### JOB
Exactly reproduce the line containing "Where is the" together with every line after it, through the end of the entries, and give nothing more.

[Start DATASET RECORDS]

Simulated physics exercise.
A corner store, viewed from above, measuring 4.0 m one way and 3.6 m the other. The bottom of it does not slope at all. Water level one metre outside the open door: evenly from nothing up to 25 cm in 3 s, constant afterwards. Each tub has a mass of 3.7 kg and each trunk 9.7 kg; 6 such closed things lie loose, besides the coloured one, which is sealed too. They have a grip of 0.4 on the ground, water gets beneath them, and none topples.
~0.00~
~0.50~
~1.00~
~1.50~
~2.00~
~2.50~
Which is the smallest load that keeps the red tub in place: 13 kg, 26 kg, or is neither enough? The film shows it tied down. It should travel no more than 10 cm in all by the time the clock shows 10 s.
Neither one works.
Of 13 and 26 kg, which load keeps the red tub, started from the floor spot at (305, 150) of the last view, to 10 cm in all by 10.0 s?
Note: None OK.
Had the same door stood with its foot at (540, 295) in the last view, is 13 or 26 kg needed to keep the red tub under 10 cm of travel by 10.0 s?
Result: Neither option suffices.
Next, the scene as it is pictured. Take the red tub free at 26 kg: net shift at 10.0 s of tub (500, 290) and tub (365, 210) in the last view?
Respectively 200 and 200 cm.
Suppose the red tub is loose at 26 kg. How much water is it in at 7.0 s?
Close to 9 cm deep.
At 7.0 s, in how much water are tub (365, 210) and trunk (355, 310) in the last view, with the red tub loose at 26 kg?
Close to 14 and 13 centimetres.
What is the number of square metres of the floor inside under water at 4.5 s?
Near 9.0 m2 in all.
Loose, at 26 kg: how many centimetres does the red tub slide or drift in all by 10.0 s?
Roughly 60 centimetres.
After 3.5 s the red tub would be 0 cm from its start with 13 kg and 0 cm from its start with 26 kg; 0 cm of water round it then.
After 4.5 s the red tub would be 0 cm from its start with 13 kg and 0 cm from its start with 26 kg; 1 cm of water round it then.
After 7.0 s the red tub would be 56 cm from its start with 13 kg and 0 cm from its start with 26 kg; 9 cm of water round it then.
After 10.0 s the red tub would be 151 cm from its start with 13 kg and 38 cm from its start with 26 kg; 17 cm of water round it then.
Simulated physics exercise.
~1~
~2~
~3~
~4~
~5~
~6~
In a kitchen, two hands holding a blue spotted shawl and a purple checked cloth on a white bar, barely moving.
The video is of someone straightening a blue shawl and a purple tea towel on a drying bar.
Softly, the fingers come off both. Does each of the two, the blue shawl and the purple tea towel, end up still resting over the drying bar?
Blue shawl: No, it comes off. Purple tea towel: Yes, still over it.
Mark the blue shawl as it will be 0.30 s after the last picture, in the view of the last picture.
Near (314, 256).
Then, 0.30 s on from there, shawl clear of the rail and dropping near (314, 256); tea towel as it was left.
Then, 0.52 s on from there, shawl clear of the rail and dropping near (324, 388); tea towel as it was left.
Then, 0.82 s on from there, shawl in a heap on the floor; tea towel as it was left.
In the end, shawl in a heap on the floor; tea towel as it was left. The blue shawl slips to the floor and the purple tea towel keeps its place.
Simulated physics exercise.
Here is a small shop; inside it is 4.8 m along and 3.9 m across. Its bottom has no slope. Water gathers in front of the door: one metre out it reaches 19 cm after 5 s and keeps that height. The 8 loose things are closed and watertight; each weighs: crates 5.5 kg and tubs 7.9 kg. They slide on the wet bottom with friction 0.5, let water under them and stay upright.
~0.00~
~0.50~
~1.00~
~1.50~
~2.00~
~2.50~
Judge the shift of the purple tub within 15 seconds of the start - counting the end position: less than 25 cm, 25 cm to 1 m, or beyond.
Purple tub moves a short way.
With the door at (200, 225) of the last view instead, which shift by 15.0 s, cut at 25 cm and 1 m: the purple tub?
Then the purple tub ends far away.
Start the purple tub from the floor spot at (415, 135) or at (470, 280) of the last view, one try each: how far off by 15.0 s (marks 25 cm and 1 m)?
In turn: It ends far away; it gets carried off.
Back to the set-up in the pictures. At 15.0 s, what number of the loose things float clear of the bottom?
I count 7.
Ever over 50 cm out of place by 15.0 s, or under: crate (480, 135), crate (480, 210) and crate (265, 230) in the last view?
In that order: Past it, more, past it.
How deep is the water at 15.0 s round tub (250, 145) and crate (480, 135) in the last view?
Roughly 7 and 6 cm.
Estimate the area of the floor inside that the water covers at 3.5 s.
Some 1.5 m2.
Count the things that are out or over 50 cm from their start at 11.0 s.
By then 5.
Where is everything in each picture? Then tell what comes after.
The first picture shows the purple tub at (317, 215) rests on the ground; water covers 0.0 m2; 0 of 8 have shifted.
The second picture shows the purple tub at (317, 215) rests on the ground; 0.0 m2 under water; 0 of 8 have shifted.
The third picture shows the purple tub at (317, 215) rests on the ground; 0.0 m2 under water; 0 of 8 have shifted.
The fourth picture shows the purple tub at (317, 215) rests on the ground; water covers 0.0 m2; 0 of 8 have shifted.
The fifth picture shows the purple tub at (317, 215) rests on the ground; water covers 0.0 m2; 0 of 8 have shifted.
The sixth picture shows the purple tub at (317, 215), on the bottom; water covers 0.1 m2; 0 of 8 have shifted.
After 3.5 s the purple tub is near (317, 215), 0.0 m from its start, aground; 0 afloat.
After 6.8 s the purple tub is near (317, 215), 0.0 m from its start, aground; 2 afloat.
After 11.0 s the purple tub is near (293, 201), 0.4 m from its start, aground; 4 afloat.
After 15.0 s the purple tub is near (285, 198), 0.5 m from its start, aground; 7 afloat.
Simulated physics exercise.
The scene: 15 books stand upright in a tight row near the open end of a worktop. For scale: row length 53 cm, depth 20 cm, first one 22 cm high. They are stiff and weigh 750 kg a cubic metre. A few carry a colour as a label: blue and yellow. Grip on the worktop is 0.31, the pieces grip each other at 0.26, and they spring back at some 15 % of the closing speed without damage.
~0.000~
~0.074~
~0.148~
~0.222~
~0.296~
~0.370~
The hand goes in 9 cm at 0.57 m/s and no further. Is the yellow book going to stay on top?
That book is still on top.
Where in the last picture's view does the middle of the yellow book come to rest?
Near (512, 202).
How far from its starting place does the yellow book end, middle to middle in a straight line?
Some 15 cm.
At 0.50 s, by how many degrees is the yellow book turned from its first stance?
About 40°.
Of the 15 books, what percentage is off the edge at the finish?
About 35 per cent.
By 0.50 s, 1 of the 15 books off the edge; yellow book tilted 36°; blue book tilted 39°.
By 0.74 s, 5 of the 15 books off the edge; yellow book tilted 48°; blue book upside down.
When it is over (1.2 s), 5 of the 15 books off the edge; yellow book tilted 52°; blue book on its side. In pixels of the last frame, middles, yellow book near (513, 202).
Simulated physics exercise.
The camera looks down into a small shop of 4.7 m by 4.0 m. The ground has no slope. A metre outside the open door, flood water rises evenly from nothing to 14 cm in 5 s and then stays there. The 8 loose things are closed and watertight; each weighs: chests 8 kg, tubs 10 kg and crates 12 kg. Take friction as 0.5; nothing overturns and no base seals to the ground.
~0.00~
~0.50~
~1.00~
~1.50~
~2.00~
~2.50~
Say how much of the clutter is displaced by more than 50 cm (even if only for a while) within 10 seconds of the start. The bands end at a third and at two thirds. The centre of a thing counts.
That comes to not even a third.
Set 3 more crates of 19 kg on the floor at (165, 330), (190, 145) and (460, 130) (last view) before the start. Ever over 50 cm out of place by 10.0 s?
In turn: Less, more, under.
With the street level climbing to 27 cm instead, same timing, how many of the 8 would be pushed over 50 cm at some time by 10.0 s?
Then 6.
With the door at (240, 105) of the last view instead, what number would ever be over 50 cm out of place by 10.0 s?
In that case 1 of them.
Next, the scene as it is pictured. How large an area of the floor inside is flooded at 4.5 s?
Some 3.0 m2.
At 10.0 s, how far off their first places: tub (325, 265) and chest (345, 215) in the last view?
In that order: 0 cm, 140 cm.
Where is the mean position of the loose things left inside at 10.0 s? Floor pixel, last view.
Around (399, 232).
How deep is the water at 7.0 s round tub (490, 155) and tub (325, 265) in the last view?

[End DATASET RECORDS]

### TASK ANSWER
Where is the mean position of the loose things left inside at 10.0 s? Floor pixel, last view.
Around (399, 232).
How deep is the water at 7.0 s round tub (490, 155) and tub (325, 265) in the last view?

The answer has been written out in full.